Question items from a dataset
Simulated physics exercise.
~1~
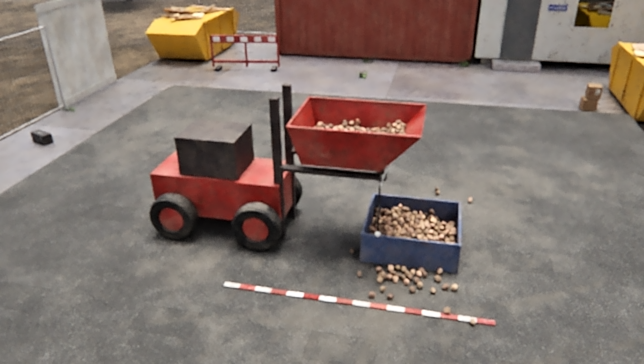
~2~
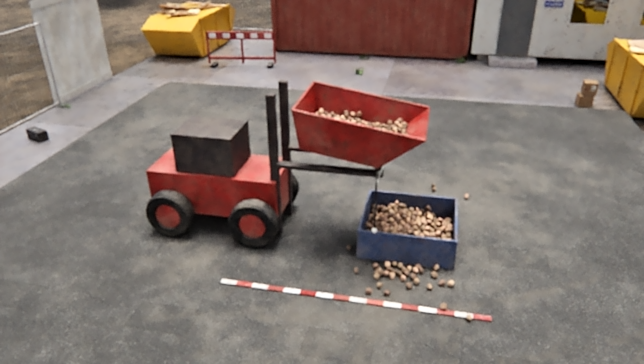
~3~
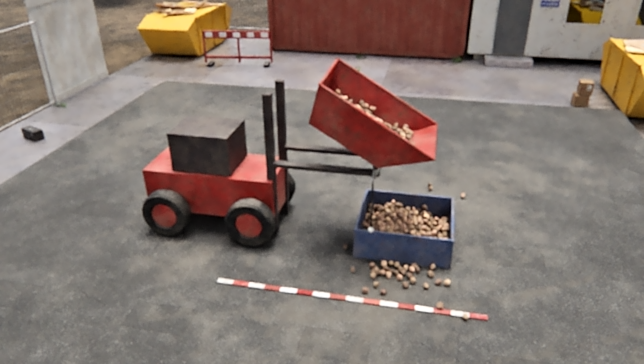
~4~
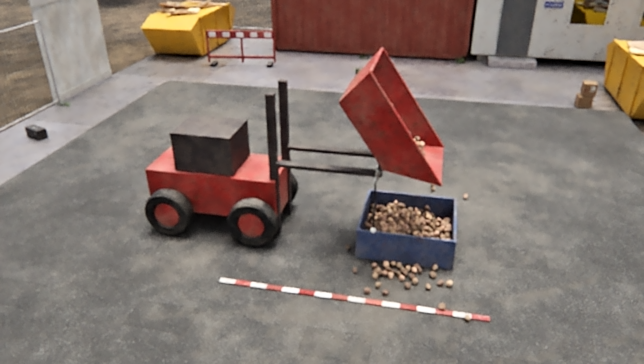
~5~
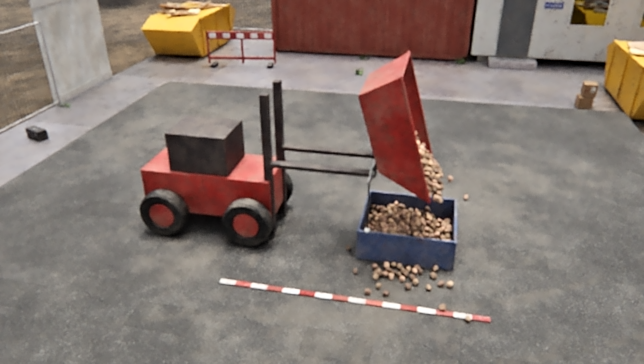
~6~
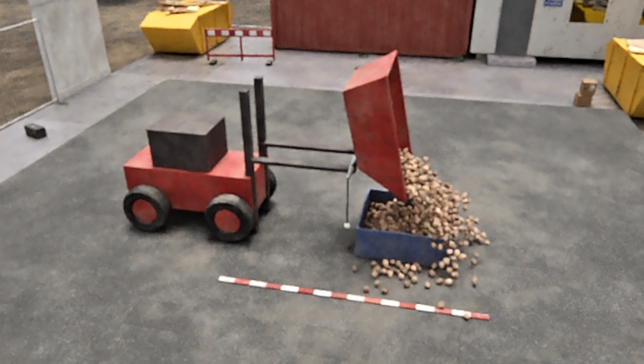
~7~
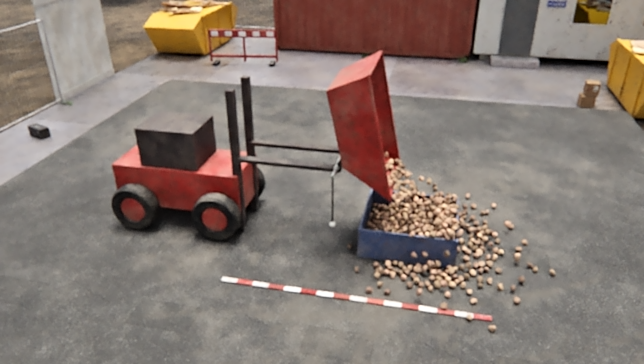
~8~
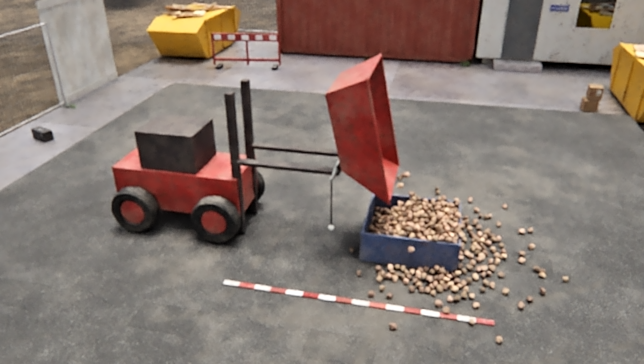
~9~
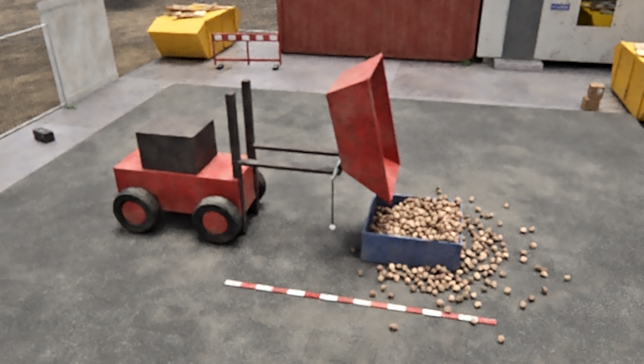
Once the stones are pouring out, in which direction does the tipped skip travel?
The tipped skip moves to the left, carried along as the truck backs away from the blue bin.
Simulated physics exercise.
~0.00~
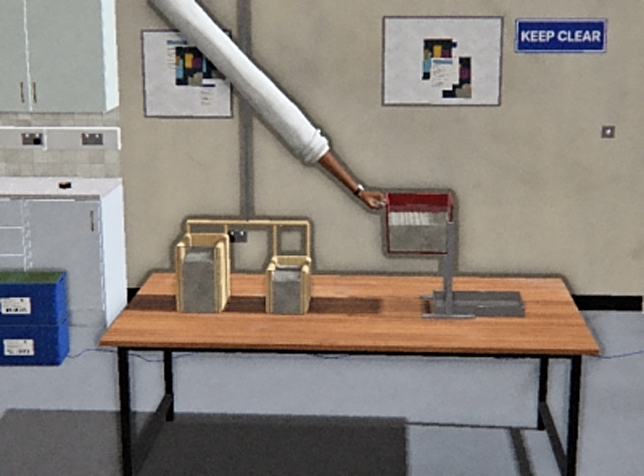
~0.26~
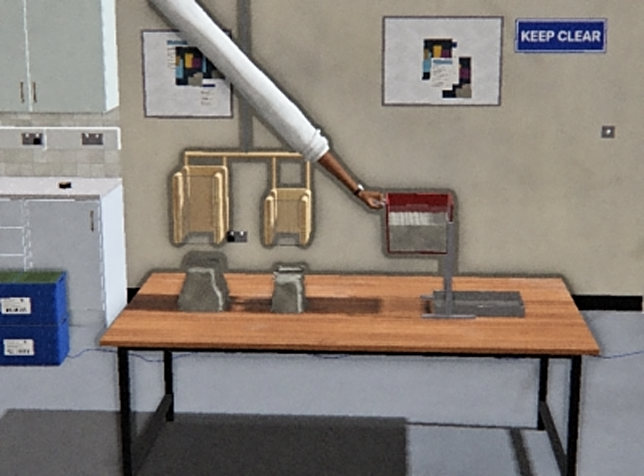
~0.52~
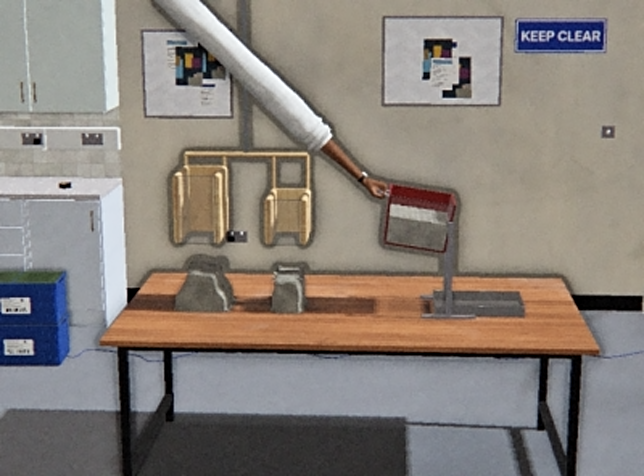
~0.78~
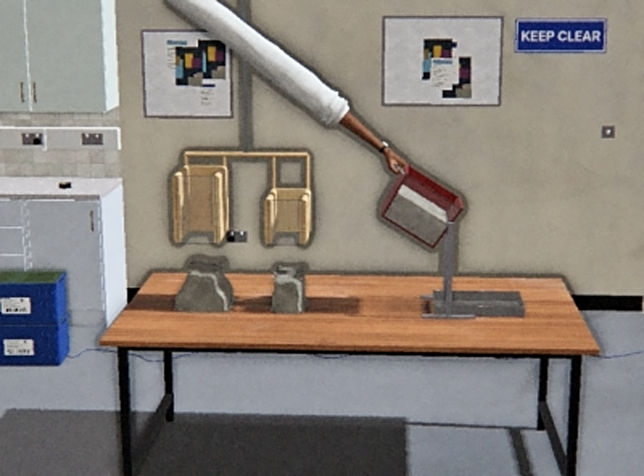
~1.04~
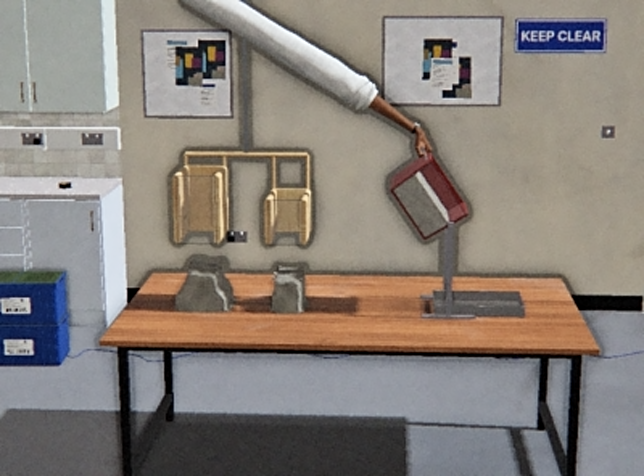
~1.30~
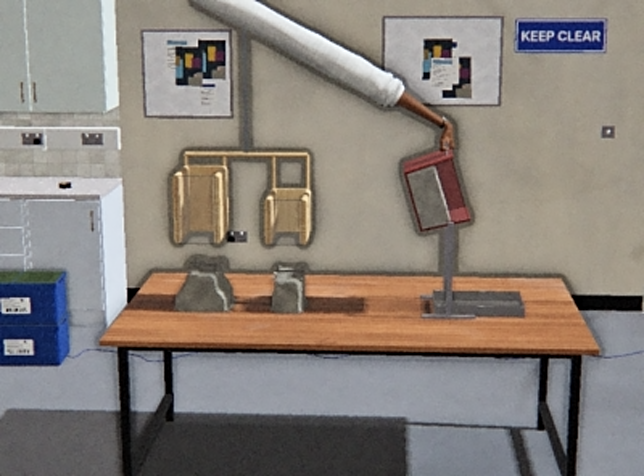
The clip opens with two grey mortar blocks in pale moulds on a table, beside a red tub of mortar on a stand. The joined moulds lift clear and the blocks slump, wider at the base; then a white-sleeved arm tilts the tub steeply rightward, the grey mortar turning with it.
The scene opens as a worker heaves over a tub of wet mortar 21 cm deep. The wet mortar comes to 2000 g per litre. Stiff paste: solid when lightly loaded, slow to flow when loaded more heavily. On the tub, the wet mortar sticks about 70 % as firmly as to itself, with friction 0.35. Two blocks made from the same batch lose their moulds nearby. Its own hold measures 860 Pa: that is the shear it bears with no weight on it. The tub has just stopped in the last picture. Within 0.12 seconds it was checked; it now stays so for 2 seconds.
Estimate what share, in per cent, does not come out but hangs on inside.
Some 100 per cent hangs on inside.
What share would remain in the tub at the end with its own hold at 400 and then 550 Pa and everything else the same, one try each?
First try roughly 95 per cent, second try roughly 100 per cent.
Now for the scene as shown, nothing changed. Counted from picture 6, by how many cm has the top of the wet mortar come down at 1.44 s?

AIM OF THE EXERCISE: Return from the data every line that holds "scene".

EXERCISE ANSWER:
The scene opens as a worker heaves over a tub of wet mortar 21 cm deep. The wet mortar comes to 2000 g per litre. Stiff paste: solid when lightly loaded, slow to flow when loaded more heavily. On the tub, the wet mortar sticks about 70 % as firmly as to itself, with friction 0.35. Two blocks made from the same batch lose their moulds nearby. Its own hold measures 860 Pa: that is the shear it bears with no weight on it. The tub has just stopped in the last picture. Within 0.12 seconds it was checked; it now stays so for 2 seconds.
Now for the scene as shown, nothing changed. Counted from picture 6, by how many cm has the top of the wet mortar come down at 1.44 s?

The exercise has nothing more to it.